Supplied data:
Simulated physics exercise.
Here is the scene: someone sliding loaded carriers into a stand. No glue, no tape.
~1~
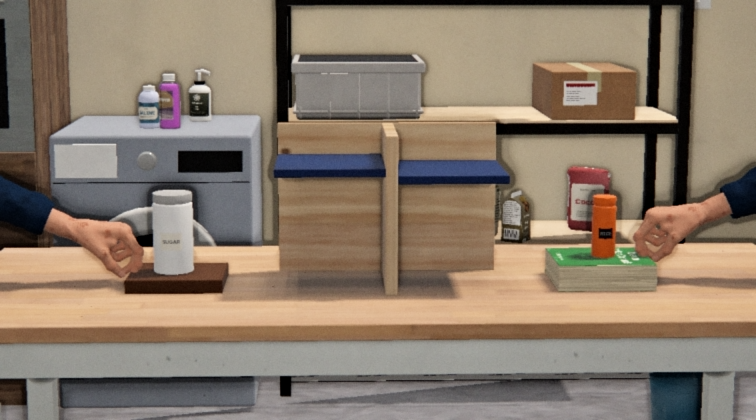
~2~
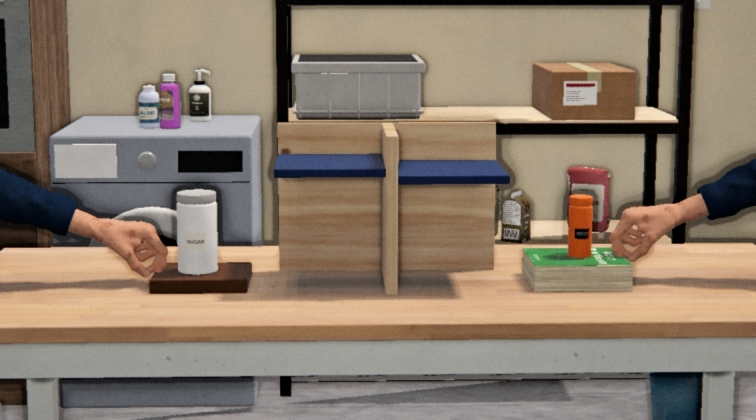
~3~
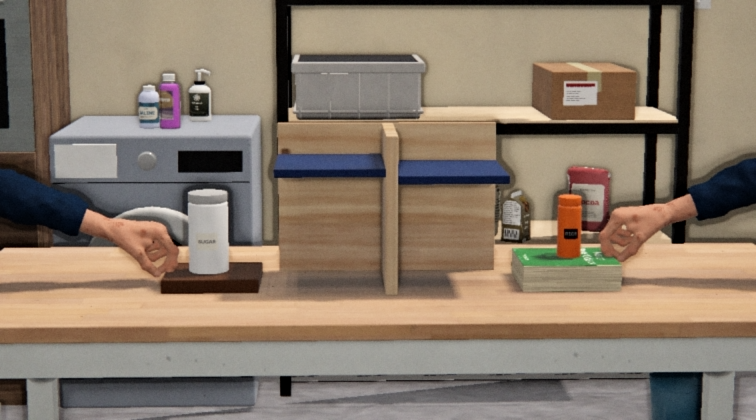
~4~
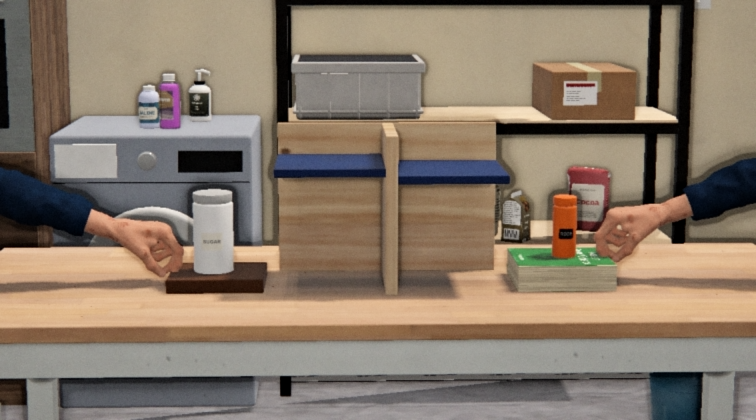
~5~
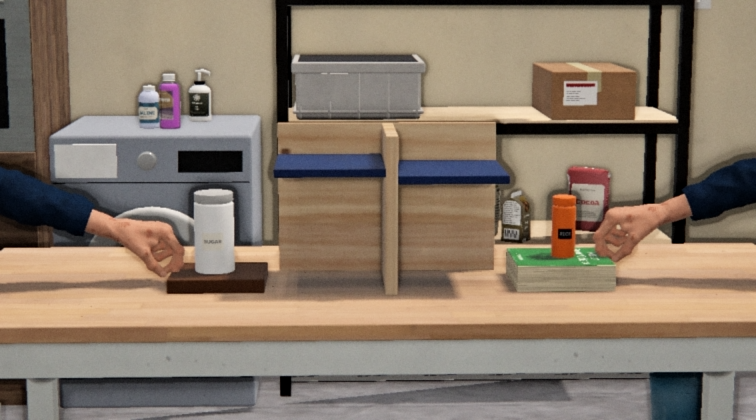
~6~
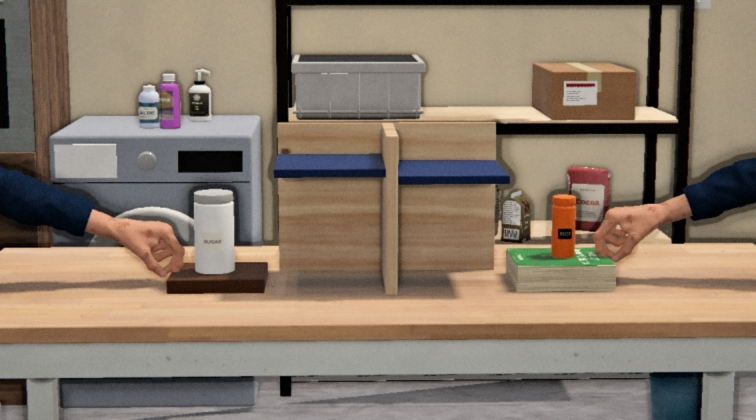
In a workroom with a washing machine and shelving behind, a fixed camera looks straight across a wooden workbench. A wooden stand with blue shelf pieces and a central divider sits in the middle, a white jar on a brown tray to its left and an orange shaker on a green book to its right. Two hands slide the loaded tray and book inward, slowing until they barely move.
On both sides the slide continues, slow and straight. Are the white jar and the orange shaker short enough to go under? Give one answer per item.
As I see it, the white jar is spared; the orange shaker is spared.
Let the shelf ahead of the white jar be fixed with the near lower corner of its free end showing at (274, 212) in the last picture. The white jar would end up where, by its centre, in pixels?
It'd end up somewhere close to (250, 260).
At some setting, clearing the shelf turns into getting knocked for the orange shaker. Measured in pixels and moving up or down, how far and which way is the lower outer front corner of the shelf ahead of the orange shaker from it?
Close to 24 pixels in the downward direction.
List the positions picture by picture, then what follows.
...
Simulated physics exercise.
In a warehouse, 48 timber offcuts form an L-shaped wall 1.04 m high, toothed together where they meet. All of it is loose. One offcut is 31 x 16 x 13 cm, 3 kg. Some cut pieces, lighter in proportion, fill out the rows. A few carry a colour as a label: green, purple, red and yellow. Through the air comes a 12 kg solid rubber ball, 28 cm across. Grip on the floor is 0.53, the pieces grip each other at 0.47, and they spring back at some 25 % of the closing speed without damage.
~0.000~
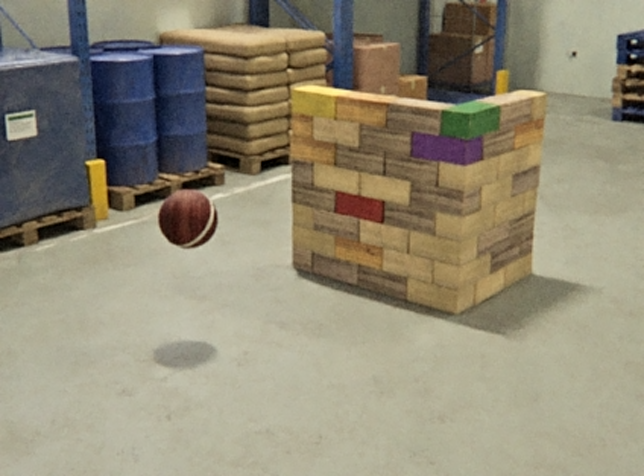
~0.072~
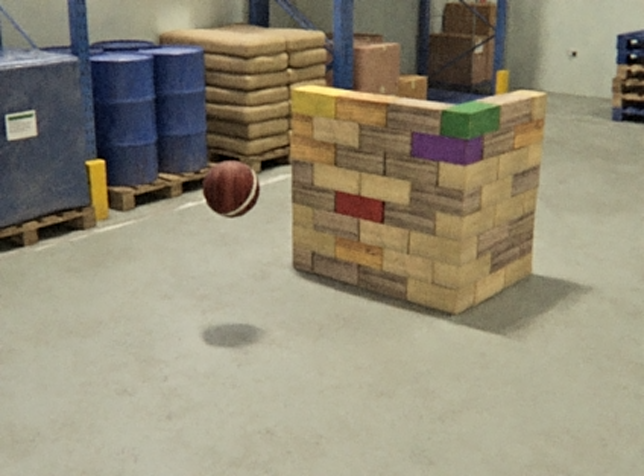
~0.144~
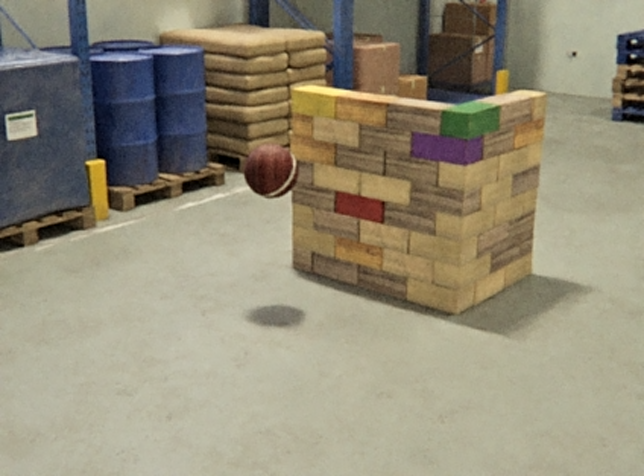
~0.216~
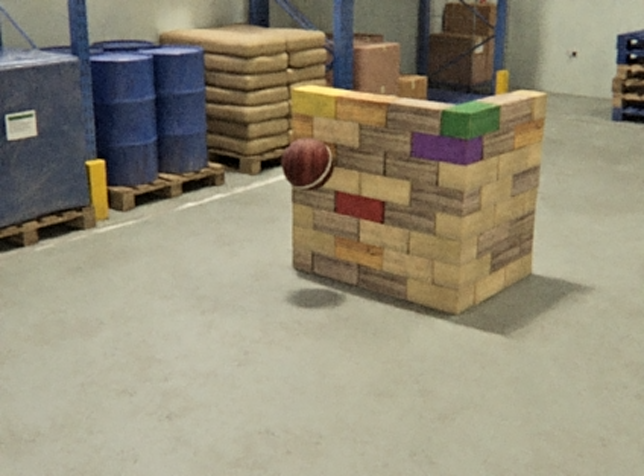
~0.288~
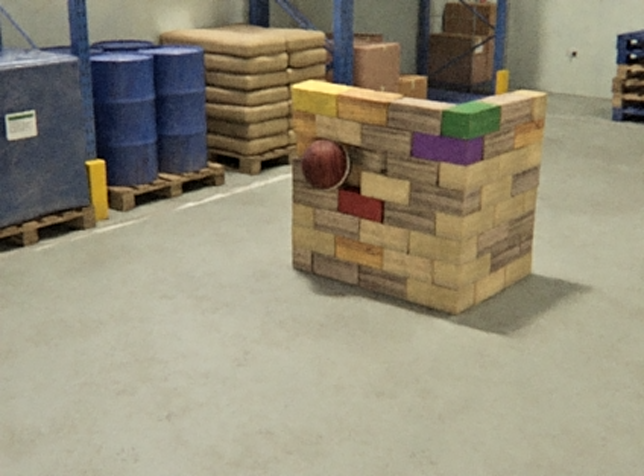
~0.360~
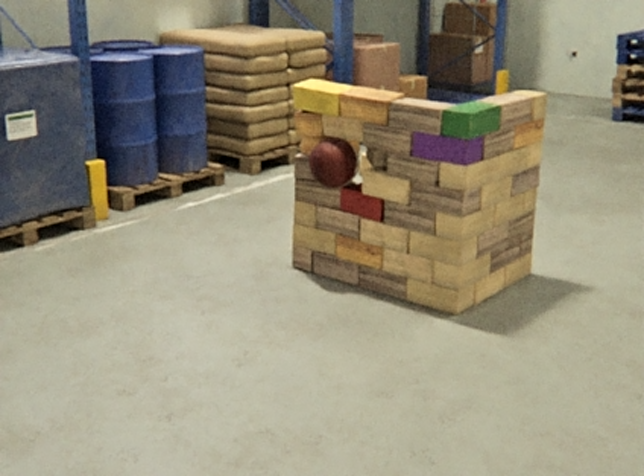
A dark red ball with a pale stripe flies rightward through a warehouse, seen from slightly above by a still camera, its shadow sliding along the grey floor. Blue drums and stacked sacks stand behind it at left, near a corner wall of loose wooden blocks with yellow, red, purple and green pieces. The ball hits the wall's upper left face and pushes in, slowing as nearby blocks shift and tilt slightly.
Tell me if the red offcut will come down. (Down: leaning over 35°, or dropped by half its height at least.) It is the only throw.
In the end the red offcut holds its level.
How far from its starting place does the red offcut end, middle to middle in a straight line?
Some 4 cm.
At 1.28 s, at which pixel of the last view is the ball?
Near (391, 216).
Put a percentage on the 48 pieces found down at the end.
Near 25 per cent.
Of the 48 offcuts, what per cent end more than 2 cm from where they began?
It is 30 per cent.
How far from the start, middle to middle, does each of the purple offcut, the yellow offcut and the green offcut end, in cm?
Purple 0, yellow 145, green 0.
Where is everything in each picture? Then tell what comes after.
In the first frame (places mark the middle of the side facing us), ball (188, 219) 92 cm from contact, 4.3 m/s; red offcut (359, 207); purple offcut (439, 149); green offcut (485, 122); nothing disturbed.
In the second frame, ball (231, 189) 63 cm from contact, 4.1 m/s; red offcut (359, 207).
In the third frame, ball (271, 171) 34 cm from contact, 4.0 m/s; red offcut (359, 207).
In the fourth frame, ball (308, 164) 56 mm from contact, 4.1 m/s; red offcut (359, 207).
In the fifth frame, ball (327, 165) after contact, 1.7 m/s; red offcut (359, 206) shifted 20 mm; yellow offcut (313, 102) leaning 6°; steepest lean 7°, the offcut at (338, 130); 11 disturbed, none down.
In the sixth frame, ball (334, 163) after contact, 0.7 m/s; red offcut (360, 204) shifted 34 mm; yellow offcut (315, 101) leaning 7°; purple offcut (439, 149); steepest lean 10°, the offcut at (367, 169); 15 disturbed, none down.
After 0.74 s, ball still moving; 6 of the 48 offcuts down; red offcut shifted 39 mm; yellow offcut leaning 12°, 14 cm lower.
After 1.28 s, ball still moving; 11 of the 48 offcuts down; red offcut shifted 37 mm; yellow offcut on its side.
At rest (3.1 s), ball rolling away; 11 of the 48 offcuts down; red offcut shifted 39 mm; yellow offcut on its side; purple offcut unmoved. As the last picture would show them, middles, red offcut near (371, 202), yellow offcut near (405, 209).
---
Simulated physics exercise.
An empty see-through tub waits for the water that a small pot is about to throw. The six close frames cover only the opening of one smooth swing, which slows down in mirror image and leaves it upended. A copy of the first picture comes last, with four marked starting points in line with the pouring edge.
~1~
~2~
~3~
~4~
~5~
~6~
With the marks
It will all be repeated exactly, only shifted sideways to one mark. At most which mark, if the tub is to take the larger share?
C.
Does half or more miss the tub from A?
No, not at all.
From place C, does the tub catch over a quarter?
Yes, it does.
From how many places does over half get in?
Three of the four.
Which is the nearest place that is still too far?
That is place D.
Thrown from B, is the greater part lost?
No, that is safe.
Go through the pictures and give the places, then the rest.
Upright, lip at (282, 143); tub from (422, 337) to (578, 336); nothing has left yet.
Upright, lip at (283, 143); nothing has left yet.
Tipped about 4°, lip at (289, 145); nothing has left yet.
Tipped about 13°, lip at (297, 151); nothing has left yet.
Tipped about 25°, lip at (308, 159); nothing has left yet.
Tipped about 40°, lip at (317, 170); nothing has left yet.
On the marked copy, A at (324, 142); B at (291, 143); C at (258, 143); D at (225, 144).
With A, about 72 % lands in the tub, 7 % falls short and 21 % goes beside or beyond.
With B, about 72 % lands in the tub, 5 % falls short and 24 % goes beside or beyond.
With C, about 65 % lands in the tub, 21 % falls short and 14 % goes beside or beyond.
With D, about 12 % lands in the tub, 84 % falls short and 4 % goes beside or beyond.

Work required: Give again, word for word, every line of the listing above from the one with "On both sides" to the one with "List the positions", both inclusive, and nothing beyond them.

Answer in full:
On both sides the slide continues, slow and straight. Are the white jar and the orange shaker short enough to go under? Give one answer per item.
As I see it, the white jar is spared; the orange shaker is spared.
Let the shelf ahead of the white jar be fixed with the near lower corner of its free end showing at (274, 212) in the last picture. The white jar would end up where, by its centre, in pixels?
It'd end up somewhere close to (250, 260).
At some setting, clearing the shelf turns into getting knocked for the orange shaker. Measured in pixels and moving up or down, how far and which way is the lower outer front corner of the shelf ahead of the orange shaker from it?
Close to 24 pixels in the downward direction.
List the positions picture by picture, then what follows.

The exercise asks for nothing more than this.